* **What the task asks**
Exactly as written, quote every line that follows, skipping the images.

* **Supplied information**
.....

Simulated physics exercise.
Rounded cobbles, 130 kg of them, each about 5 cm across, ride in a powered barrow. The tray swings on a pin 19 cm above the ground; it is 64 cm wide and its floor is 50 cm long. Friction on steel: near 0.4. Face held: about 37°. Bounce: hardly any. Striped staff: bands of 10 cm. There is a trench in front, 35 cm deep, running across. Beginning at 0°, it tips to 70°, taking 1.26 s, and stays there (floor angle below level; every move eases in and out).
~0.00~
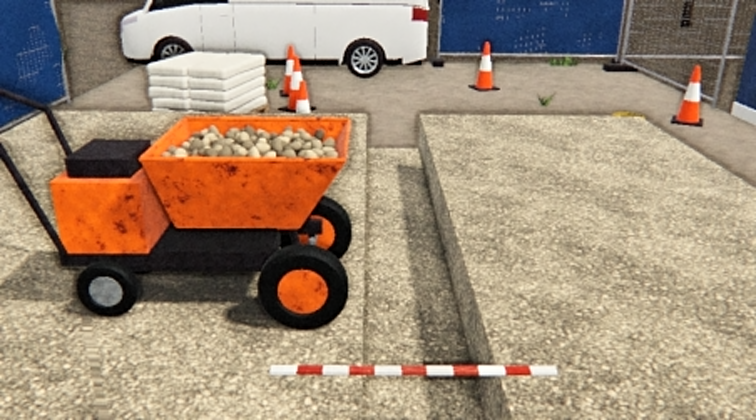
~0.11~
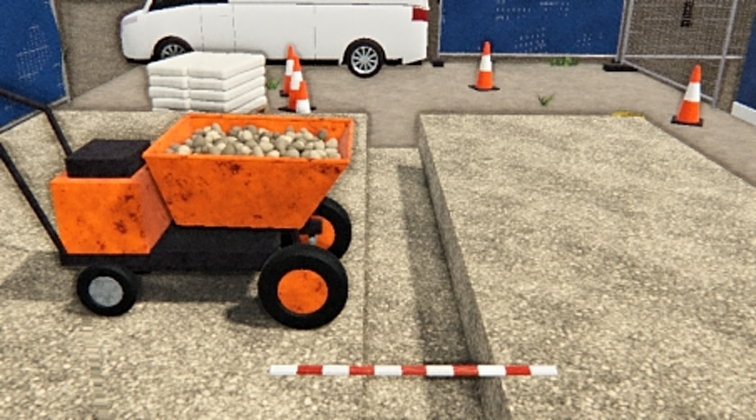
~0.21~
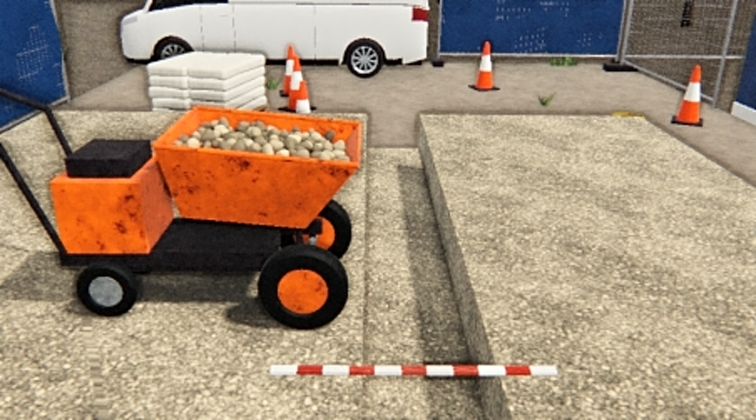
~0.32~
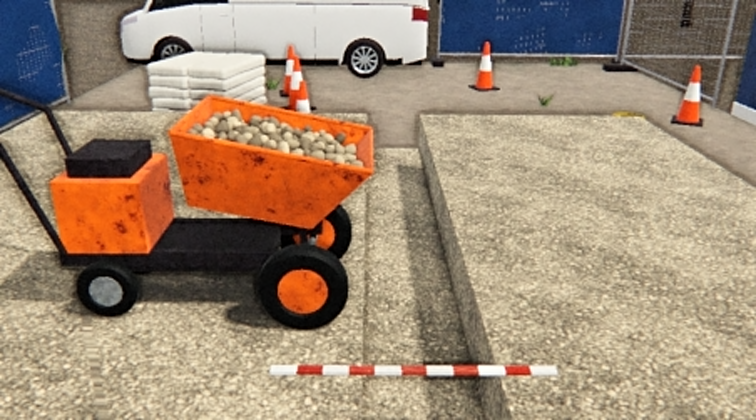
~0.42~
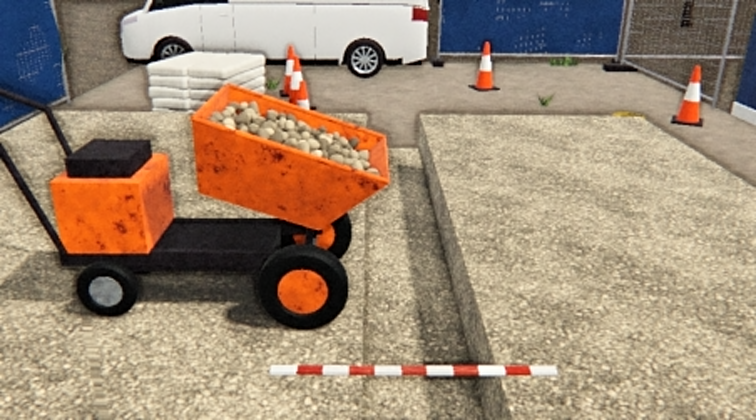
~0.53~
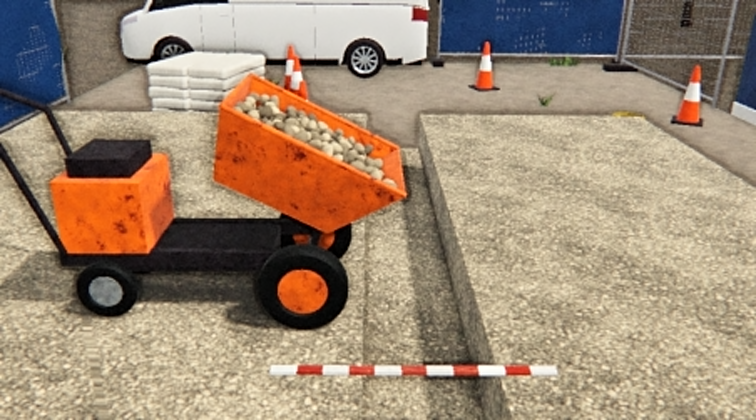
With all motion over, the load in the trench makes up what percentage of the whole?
It makes up about 61 percent of the whole load.
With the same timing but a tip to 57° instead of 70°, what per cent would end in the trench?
Then roughly 25 percent.
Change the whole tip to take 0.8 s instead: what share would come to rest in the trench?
Then some 55 per cent would.
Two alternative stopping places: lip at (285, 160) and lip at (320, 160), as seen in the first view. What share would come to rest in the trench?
Result: Close to 95 then close to 85 per cent.
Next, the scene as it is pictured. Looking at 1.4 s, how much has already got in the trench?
About 15%.
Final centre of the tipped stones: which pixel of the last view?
(458, 333).
After 0.9 s the floor is at 59°; 100 % in the tray; the foremost stones are at (439, 229).
After 1.4 s the floor is at 70°; 70 % in the tray, 14 % in the trench, 16 % past the trench; the foremost stones are at (535, 279).
After 1.7 s the floor is at 70°; 41 % in the tray, 26 % in the trench, 33 % past the trench; the foremost stones are at (617, 276).
After 3.7 s the floor is at 70°; 4 % in the tray, 61 % in the trench, 35 % past the trench; the foremost stones are at (687, 285).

.....

* **Output**
Simulated physics exercise.
Rounded cobbles, 130 kg of them, each about 5 cm across, ride in a powered barrow. The tray swings on a pin 19 cm above the ground; it is 64 cm wide and its floor is 50 cm long. Friction on steel: near 0.4. Face held: about 37°. Bounce: hardly any. Striped staff: bands of 10 cm. There is a trench in front, 35 cm deep, running across. Beginning at 0°, it tips to 70°, taking 1.26 s, and stays there (floor angle below level; every move eases in and out).
~0.00~
~0.11~
~0.21~
~0.32~
~0.42~
~0.53~
With all motion over, the load in the trench makes up what percentage of the whole?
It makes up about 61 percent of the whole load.
With the same timing but a tip to 57° instead of 70°, what per cent would end in the trench?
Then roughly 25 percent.
Change the whole tip to take 0.8 s instead: what share would come to rest in the trench?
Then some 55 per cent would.
Two alternative stopping places: lip at (285, 160) and lip at (320, 160), as seen in the first view. What share would come to rest in the trench?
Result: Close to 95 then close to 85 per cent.
Next, the scene as it is pictured. Looking at 1.4 s, how much has already got in the trench?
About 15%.
Final centre of the tipped stones: which pixel of the last view?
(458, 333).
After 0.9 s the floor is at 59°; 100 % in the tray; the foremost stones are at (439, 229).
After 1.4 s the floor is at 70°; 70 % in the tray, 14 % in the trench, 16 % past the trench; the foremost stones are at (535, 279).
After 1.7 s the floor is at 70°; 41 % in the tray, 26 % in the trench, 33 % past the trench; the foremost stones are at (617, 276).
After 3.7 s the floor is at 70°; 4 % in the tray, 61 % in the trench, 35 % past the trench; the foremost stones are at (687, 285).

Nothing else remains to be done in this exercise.